Requirement :: Your task is to restate the data word for word.
begin Available records
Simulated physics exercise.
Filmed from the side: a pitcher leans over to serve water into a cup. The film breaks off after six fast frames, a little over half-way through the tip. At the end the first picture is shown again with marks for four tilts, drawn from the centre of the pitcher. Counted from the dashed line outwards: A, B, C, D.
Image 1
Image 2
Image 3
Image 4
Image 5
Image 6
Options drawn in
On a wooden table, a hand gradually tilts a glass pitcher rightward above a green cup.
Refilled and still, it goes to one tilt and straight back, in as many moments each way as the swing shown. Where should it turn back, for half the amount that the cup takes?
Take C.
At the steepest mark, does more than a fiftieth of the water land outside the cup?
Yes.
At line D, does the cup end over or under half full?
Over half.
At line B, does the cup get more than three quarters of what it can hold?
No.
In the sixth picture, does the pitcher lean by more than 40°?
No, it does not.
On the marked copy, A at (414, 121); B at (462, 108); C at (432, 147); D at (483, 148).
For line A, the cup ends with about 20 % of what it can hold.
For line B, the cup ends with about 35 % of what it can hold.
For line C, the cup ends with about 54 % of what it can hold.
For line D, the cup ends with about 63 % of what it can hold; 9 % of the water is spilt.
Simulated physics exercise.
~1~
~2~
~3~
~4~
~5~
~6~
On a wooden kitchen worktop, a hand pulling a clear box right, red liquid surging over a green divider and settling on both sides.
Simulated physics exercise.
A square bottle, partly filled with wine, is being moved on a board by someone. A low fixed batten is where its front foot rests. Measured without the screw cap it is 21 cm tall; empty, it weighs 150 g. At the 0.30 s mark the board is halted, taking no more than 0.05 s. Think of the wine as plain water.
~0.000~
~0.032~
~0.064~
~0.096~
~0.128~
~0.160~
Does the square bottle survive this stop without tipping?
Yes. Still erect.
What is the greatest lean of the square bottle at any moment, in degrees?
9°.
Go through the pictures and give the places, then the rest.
end Available records
The solution ::
Simulated physics exercise.
Filmed from the side: a pitcher leans over to serve water into a cup. The film breaks off after six fast frames, a little over half-way through the tip. At the end the first picture is shown again with marks for four tilts, drawn from the centre of the pitcher. Counted from the dashed line outwards: A, B, C, D.
Image 1
Image 2
Image 3
Image 4
Image 5
Image 6
Options drawn in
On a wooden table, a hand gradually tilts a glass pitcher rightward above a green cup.
Refilled and still, it goes to one tilt and straight back, in as many moments each way as the swing shown. Where should it turn back, for half the amount that the cup takes?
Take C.
At the steepest mark, does more than a fiftieth of the water land outside the cup?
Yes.
At line D, does the cup end over or under half full?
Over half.
At line B, does the cup get more than three quarters of what it can hold?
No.
In the sixth picture, does the pitcher lean by more than 40°?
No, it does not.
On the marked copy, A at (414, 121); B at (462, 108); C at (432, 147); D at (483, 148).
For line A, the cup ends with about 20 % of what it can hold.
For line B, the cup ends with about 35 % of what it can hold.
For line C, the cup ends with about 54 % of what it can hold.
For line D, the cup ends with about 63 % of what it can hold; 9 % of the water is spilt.
Simulated physics exercise.
~1~
~2~
~3~
~4~
~5~
~6~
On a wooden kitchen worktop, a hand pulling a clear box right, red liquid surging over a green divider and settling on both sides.
Simulated physics exercise.
A square bottle, partly filled with wine, is being moved on a board by someone. A low fixed batten is where its front foot rests. Measured without the screw cap it is 21 cm tall; empty, it weighs 150 g. At the 0.30 s mark the board is halted, taking no more than 0.05 s. Think of the wine as plain water.
~0.000~
~0.032~
~0.064~
~0.096~
~0.128~
~0.160~
Does the square bottle survive this stop without tipping?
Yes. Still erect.
What is the greatest lean of the square bottle at any moment, in degrees?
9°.
Go through the pictures and give the places, then the rest.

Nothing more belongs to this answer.